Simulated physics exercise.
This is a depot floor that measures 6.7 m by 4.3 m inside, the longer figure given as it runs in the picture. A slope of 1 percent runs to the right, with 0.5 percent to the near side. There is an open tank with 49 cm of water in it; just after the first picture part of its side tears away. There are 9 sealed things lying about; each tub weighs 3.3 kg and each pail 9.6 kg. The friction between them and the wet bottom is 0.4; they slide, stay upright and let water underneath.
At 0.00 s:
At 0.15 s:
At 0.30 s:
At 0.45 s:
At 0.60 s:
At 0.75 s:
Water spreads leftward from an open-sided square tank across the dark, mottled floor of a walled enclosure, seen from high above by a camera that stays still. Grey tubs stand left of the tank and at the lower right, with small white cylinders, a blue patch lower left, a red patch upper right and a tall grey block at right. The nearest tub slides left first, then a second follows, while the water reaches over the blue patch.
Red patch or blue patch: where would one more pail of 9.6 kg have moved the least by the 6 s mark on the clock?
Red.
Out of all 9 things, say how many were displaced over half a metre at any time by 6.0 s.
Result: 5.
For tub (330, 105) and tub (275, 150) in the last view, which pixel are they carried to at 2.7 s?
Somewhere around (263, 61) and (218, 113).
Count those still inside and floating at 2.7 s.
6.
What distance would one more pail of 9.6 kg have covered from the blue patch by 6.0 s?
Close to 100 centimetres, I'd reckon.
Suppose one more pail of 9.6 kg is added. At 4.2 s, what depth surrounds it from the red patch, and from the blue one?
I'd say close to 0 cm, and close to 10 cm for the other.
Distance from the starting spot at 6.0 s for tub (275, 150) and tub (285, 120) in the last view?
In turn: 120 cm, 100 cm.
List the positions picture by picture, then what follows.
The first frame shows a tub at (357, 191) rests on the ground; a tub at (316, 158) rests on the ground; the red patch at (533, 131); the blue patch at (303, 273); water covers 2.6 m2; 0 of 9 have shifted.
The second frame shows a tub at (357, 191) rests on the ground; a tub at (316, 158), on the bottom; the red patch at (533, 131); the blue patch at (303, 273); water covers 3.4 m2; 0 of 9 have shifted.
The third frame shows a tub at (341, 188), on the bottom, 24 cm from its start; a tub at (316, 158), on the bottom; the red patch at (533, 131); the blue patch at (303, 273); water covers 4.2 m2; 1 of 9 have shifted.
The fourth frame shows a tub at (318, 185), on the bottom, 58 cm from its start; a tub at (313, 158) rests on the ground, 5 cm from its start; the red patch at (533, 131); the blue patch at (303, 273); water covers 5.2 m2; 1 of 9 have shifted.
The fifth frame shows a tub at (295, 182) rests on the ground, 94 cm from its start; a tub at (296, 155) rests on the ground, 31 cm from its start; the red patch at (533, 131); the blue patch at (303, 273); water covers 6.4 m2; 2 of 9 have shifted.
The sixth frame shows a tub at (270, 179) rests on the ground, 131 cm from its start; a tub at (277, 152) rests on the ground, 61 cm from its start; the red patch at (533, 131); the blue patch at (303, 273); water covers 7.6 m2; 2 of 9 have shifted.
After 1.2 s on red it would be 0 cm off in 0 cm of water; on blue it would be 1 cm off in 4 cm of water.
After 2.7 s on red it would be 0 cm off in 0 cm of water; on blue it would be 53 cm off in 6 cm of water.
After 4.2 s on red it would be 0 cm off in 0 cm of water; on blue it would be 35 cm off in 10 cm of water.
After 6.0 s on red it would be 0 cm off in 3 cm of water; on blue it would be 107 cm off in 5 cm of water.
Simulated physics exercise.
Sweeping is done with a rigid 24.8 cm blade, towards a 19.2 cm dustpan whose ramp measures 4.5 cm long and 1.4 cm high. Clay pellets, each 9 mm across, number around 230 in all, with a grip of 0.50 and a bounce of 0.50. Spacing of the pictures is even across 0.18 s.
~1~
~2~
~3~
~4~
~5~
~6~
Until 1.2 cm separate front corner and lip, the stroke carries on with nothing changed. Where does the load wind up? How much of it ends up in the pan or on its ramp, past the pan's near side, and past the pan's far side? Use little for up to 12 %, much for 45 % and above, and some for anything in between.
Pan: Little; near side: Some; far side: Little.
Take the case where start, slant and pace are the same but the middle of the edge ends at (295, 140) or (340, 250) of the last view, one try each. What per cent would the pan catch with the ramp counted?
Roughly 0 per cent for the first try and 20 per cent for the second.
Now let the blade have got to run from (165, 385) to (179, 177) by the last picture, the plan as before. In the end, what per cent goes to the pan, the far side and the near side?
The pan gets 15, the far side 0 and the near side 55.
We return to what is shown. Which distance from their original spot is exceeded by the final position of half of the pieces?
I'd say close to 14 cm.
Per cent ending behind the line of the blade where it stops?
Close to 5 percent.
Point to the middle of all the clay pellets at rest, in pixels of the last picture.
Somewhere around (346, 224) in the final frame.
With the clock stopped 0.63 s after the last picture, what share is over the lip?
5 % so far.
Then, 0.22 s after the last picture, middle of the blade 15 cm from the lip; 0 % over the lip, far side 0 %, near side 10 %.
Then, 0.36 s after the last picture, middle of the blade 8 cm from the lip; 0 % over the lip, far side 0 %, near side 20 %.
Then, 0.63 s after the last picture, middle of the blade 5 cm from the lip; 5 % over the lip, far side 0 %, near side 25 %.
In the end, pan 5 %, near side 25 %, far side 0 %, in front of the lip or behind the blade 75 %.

++++

*TASK*
Gather every line from the listing above in which the word "measures" appears.

*SOLUTION TO THE EXERCISE*
This is a depot floor that measures 6.7 m by 4.3 m inside, the longer figure given as it runs in the picture. A slope of 1 percent runs to the right, with 0.5 percent to the near side. There is an open tank with 49 cm of water in it; just after the first picture part of its side tears away. There are 9 sealed things lying about; each tub weighs 3.3 kg and each pail 9.6 kg. The friction between them and the wet bottom is 0.4; they slide, stay upright and let water underneath.
Sweeping is done with a rigid 24.8 cm blade, towards a 19.2 cm dustpan whose ramp measures 4.5 cm long and 1.4 cm high. Clay pellets, each 9 mm across, number around 230 in all, with a grip of 0.50 and a bounce of 0.50. Spacing of the pictures is even across 0.18 s.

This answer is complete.